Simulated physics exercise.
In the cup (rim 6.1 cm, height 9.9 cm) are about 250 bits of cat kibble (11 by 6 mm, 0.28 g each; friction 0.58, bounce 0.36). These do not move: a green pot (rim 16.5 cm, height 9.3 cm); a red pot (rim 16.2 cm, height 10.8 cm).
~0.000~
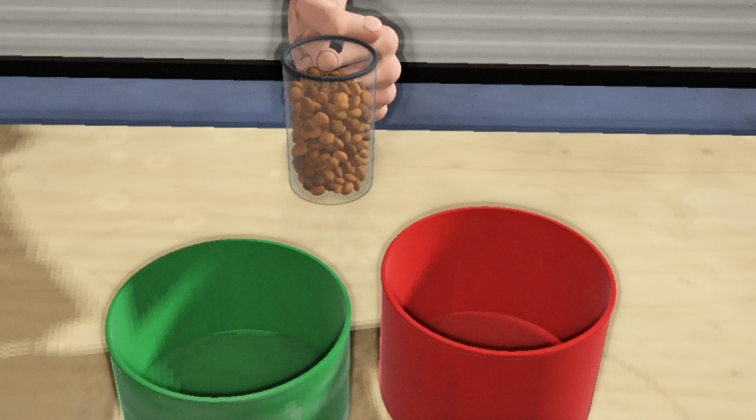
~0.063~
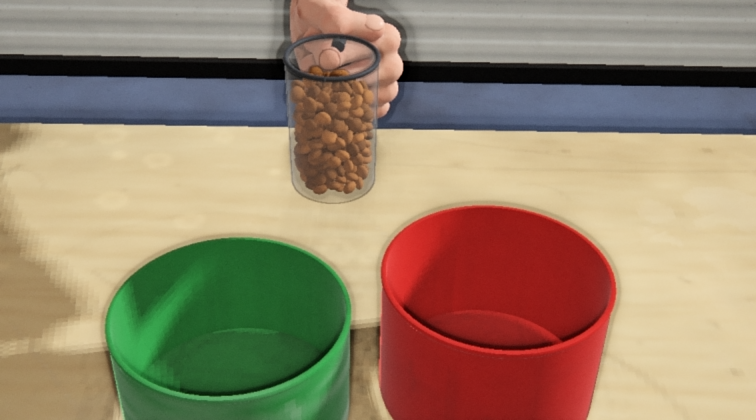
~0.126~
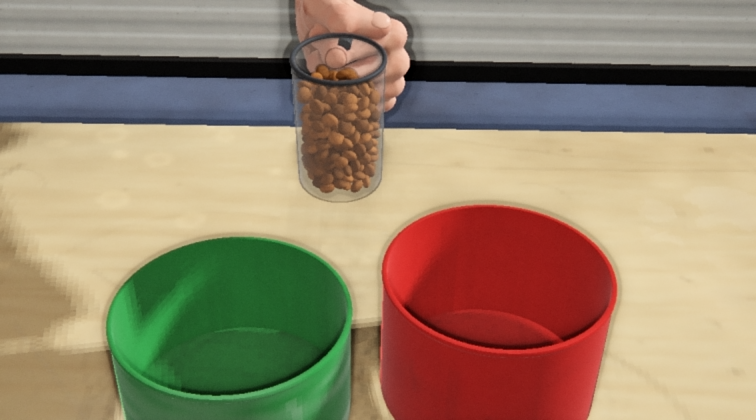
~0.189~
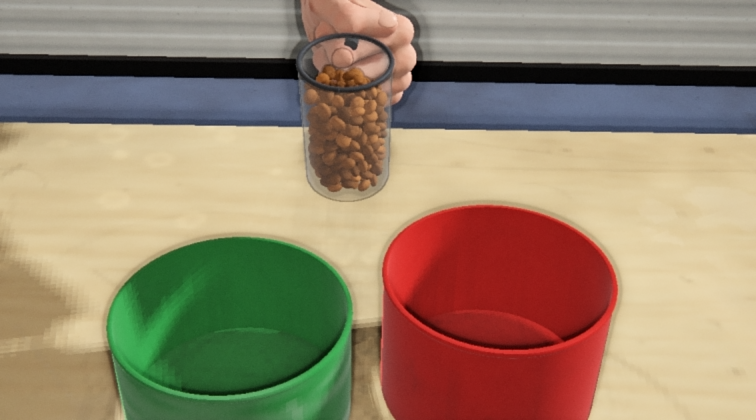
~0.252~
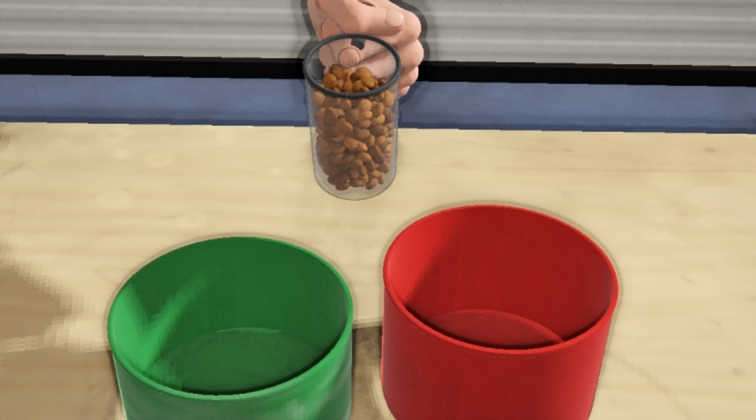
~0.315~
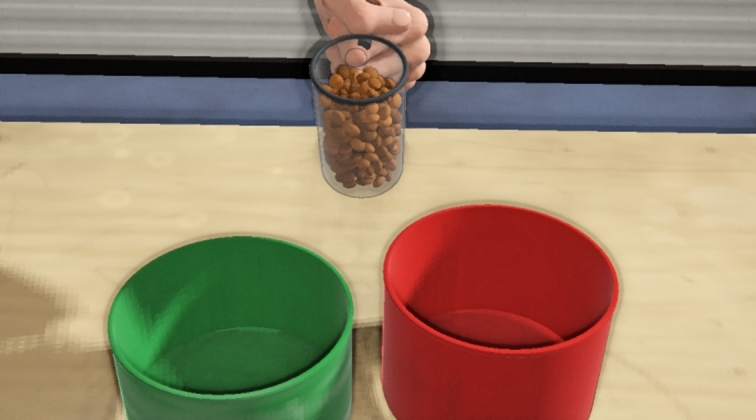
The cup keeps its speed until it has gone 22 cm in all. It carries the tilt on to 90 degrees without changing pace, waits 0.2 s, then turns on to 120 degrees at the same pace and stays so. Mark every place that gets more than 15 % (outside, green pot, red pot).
Outside everything: No; in the green pot: No; in the red pot: Yes.
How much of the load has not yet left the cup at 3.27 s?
About 0 per cent.
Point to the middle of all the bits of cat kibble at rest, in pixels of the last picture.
Near (547, 397).
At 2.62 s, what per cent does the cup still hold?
Roughly 20 per cent.
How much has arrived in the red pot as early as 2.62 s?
Near 80 per cent so far.
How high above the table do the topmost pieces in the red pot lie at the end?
Some 3.5 cm.
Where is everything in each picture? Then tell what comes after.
In the first frame, cup at (330, 100); tilt 0 degrees; moved 0.0 cm; lip at (324, 80); top of the load at (324, 80); green pot at (230, 311); red pot at (498, 273).
In the second frame, cup at (332, 100); tilt 1 degrees; moved 0.1 cm; lip at (326, 79); top of the load at (326, 79).
In the third frame, cup at (339, 103); tilt 4 degrees; moved 0.6 cm; low side front; lip at (332, 83); top of the load at (334, 78).
In the fourth frame, cup at (346, 108); tilt 8 degrees; moved 1.0 cm; low side front; lip at (339, 89); top of the load at (341, 78).
In the fifth frame, cup at (354, 113); tilt 13 degrees; moved 1.5 cm; low side front; lip at (347, 95); top of the load at (348, 78).
In the sixth frame, cup at (361, 118); tilt 17 degrees; moved 1.9 cm; low side front; lip at (354, 101); top of the load at (355, 78); green pot at (232, 309); red pot at (500, 271). It turns about 65 degrees a second.
Then, at 1.20 s, tilt 75 degrees; cup 100 %; middle of all pieces near (453, 121).
Then, at 1.94 s, tilt 102 degrees; red pot 5 %, cup 95 %; middle of all pieces near (530, 127).
After 2.62 s, tilt 120 degrees; red pot 80 %, cup 20 %; middle of all pieces near (555, 334).
Then, at 3.27 s, tilt 120 degrees; outside 10 %, red pot 90 %; middle of all pieces near (546, 394).
By 3.8 s all is still; outside 10 %, red pot 90 %, cup 0 %, green pot 0 %.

_Problem requirements_.
Reproduce every line exactly and omit all pictures.

_Answer for this exercise_.
Simulated physics exercise.
In the cup (rim 6.1 cm, height 9.9 cm) are about 250 bits of cat kibble (11 by 6 mm, 0.28 g each; friction 0.58, bounce 0.36). These do not move: a green pot (rim 16.5 cm, height 9.3 cm); a red pot (rim 16.2 cm, height 10.8 cm).
~0.000~
~0.063~
~0.126~
~0.189~
~0.252~
~0.315~
The cup keeps its speed until it has gone 22 cm in all. It carries the tilt on to 90 degrees without changing pace, waits 0.2 s, then turns on to 120 degrees at the same pace and stays so. Mark every place that gets more than 15 % (outside, green pot, red pot).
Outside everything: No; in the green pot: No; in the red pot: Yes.
How much of the load has not yet left the cup at 3.27 s?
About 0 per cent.
Point to the middle of all the bits of cat kibble at rest, in pixels of the last picture.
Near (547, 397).
At 2.62 s, what per cent does the cup still hold?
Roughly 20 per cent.
How much has arrived in the red pot as early as 2.62 s?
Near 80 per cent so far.
How high above the table do the topmost pieces in the red pot lie at the end?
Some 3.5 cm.
Where is everything in each picture? Then tell what comes after.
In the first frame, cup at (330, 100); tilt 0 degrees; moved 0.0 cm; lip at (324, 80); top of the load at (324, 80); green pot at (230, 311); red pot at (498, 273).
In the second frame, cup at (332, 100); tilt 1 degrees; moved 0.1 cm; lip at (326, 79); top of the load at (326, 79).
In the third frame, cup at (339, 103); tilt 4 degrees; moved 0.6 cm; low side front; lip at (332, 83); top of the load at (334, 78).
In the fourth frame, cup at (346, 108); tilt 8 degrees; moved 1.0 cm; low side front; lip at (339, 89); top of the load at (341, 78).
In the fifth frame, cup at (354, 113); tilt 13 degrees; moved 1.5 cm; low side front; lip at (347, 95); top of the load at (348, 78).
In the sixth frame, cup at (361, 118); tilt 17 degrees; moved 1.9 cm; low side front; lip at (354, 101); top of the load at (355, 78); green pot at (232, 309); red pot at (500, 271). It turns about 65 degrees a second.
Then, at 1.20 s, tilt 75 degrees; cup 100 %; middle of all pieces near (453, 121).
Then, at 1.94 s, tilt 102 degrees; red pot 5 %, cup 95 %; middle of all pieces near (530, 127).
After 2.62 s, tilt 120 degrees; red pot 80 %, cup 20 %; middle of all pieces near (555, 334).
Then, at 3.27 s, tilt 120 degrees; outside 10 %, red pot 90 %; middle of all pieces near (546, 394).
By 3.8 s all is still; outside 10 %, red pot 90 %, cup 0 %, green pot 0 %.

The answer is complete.